**Direction:** Print out the entries below with no edits.

**Dataset entries:**

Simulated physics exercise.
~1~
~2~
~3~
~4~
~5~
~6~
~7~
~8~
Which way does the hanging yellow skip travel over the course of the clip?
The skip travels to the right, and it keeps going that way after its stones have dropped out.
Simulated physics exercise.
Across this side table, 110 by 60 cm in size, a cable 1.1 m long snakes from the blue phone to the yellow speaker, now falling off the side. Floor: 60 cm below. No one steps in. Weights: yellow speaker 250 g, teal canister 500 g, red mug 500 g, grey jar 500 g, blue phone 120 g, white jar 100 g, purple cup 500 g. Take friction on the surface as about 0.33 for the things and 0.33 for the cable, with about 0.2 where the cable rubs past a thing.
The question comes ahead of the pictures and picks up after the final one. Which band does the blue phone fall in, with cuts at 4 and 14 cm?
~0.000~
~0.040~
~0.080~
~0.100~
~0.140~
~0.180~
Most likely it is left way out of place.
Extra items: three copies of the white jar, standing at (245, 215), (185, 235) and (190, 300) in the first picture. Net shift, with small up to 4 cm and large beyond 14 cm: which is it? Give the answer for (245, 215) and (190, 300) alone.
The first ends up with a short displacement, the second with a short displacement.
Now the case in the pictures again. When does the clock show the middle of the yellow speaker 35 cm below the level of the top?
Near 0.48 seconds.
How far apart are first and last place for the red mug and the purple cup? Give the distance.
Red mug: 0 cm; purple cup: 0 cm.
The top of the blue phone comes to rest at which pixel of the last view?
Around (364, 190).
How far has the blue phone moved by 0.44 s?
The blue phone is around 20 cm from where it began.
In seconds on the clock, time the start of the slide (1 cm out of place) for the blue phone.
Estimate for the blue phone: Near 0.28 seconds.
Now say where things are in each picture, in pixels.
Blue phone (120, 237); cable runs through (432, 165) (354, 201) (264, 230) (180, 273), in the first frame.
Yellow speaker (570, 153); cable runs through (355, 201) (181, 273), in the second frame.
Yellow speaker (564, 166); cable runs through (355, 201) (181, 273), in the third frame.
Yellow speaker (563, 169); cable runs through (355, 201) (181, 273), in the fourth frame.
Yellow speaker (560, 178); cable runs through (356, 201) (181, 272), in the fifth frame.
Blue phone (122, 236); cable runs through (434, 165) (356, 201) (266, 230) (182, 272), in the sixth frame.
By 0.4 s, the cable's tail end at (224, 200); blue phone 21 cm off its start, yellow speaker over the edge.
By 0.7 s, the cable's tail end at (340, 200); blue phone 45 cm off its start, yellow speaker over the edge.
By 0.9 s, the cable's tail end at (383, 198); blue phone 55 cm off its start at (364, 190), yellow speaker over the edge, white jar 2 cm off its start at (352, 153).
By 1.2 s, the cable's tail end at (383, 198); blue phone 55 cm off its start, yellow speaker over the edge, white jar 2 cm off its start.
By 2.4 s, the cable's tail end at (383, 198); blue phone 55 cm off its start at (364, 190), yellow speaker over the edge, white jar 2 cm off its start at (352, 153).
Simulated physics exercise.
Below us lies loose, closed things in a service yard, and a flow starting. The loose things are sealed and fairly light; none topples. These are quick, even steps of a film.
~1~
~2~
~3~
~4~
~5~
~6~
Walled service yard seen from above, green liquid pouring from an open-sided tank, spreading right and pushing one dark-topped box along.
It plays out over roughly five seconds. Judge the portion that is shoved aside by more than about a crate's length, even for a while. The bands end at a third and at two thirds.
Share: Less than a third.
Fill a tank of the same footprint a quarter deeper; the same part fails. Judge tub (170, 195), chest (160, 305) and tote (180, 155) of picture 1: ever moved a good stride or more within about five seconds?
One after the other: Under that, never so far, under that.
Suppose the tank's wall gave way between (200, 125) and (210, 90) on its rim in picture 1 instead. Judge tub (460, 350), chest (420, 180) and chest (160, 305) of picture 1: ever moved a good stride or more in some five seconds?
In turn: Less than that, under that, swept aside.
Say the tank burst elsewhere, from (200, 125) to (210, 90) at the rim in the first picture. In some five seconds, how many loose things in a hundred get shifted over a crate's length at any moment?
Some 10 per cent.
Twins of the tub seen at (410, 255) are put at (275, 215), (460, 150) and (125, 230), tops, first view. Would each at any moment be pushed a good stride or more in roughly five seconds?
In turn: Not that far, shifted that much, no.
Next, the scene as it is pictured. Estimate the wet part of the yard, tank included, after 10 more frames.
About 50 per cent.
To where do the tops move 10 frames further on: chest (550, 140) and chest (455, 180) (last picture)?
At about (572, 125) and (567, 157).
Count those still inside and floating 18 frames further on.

**Task output:**
Simulated physics exercise.
~1~
~2~
~3~
~4~
~5~
~6~
~7~
~8~
Which way does the hanging yellow skip travel over the course of the clip?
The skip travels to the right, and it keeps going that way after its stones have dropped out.
Simulated physics exercise.
Across this side table, 110 by 60 cm in size, a cable 1.1 m long snakes from the blue phone to the yellow speaker, now falling off the side. Floor: 60 cm below. No one steps in. Weights: yellow speaker 250 g, teal canister 500 g, red mug 500 g, grey jar 500 g, blue phone 120 g, white jar 100 g, purple cup 500 g. Take friction on the surface as about 0.33 for the things and 0.33 for the cable, with about 0.2 where the cable rubs past a thing.
The question comes ahead of the pictures and picks up after the final one. Which band does the blue phone fall in, with cuts at 4 and 14 cm?
~0.000~
~0.040~
~0.080~
~0.100~
~0.140~
~0.180~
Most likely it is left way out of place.
Extra items: three copies of the white jar, standing at (245, 215), (185, 235) and (190, 300) in the first picture. Net shift, with small up to 4 cm and large beyond 14 cm: which is it? Give the answer for (245, 215) and (190, 300) alone.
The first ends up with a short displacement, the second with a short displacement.
Now the case in the pictures again. When does the clock show the middle of the yellow speaker 35 cm below the level of the top?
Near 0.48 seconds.
How far apart are first and last place for the red mug and the purple cup? Give the distance.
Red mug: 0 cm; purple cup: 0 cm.
The top of the blue phone comes to rest at which pixel of the last view?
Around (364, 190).
How far has the blue phone moved by 0.44 s?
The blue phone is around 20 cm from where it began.
In seconds on the clock, time the start of the slide (1 cm out of place) for the blue phone.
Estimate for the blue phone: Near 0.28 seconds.
Now say where things are in each picture, in pixels.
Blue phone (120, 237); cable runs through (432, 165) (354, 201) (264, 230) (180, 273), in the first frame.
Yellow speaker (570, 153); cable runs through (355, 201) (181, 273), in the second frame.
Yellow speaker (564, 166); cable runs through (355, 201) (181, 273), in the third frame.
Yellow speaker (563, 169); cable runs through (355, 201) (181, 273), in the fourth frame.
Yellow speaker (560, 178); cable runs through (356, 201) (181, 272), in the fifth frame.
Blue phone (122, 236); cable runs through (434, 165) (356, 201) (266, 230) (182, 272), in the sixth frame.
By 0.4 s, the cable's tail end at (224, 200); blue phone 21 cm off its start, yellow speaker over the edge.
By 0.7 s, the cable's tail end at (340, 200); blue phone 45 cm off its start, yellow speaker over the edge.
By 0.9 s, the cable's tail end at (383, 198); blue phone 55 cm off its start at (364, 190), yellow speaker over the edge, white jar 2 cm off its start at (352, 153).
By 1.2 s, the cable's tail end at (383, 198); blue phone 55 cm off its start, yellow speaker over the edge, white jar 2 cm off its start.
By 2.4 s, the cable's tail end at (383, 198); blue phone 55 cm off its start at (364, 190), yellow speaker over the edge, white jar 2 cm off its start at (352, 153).
Simulated physics exercise.
Below us lies loose, closed things in a service yard, and a flow starting. The loose things are sealed and fairly light; none topples. These are quick, even steps of a film.
~1~
~2~
~3~
~4~
~5~
~6~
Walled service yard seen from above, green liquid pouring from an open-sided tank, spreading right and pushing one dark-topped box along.
It plays out over roughly five seconds. Judge the portion that is shoved aside by more than about a crate's length, even for a while. The bands end at a third and at two thirds.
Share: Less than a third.
Fill a tank of the same footprint a quarter deeper; the same part fails. Judge tub (170, 195), chest (160, 305) and tote (180, 155) of picture 1: ever moved a good stride or more within about five seconds?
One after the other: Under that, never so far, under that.
Suppose the tank's wall gave way between (200, 125) and (210, 90) on its rim in picture 1 instead. Judge tub (460, 350), chest (420, 180) and chest (160, 305) of picture 1: ever moved a good stride or more in some five seconds?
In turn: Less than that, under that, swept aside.
Say the tank burst elsewhere, from (200, 125) to (210, 90) at the rim in the first picture. In some five seconds, how many loose things in a hundred get shifted over a crate's length at any moment?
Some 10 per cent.
Twins of the tub seen at (410, 255) are put at (275, 215), (460, 150) and (125, 230), tops, first view. Would each at any moment be pushed a good stride or more in roughly five seconds?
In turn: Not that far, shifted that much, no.
Next, the scene as it is pictured. Estimate the wet part of the yard, tank included, after 10 more frames.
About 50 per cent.
To where do the tops move 10 frames further on: chest (550, 140) and chest (455, 180) (last picture)?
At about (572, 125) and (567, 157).
Count those still inside and floating 18 frames further on.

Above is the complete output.